Repeat each line of the material below exactly as it appears, minus any pictures.

_Dataset excerpt_:
----------------
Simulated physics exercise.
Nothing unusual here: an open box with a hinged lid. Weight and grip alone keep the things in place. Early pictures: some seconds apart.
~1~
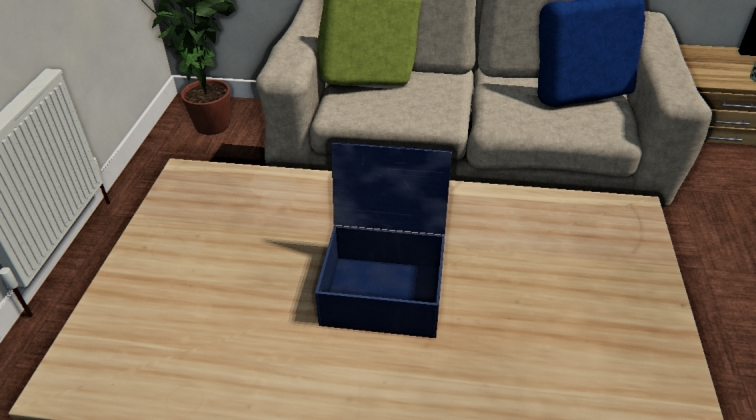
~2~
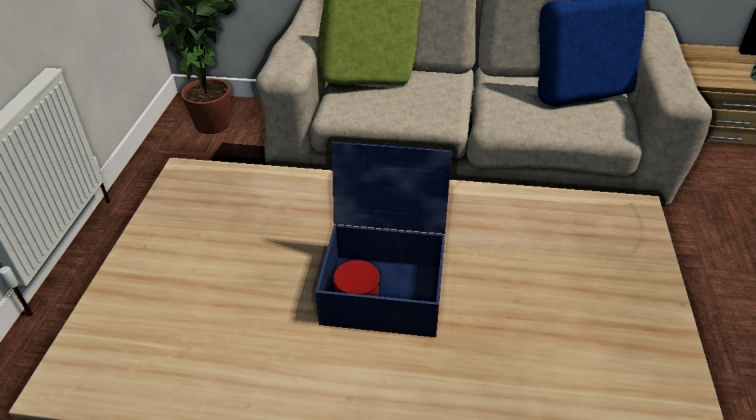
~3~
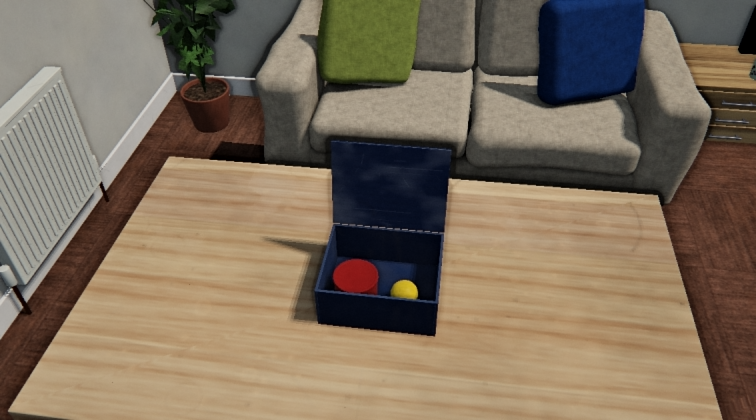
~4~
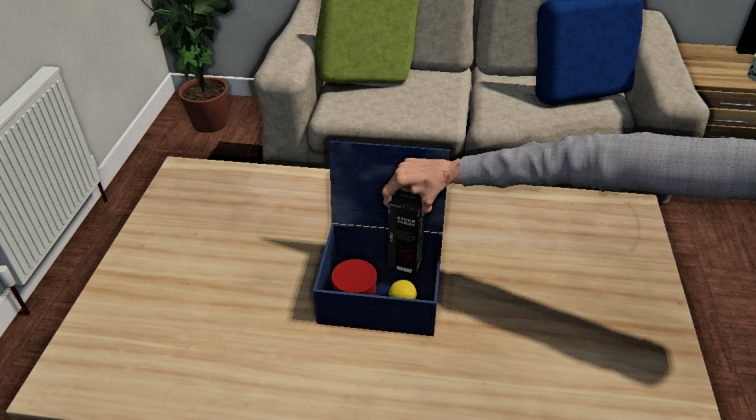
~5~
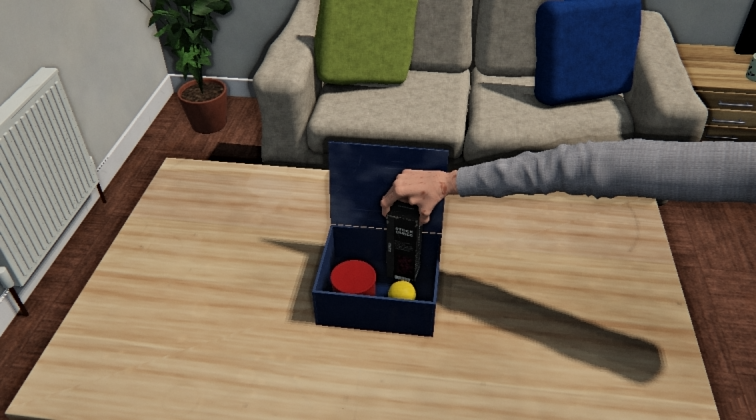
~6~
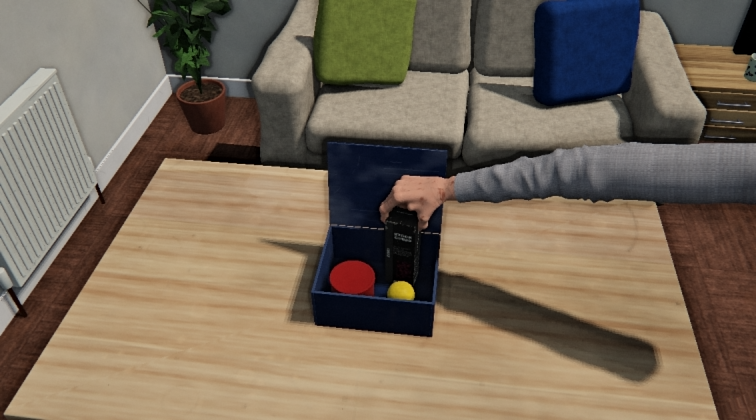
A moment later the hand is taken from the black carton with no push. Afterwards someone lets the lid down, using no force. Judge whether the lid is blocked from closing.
Remains up.
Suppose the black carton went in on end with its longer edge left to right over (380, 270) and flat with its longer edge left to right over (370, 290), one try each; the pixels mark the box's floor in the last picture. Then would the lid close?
The first time it cannot come down, the second time it seals the box.
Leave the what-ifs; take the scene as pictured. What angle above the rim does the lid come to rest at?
I'd say roughly 14 degrees above the rim.
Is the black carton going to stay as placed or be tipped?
Once everything settles, it ends up at a slant.
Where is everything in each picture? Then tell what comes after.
----------------
_Task result_:
Simulated physics exercise.
Nothing unusual here: an open box with a hinged lid. Weight and grip alone keep the things in place. Early pictures: some seconds apart.
~1~
~2~
~3~
~4~
~5~
~6~
A moment later the hand is taken from the black carton with no push. Afterwards someone lets the lid down, using no force. Judge whether the lid is blocked from closing.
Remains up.
Suppose the black carton went in on end with its longer edge left to right over (380, 270) and flat with its longer edge left to right over (370, 290), one try each; the pixels mark the box's floor in the last picture. Then would the lid close?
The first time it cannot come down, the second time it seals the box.
Leave the what-ifs; take the scene as pictured. What angle above the rim does the lid come to rest at?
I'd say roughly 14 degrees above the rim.
Is the black carton going to stay as placed or be tipped?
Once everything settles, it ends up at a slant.
Where is everything in each picture? Then tell what comes after.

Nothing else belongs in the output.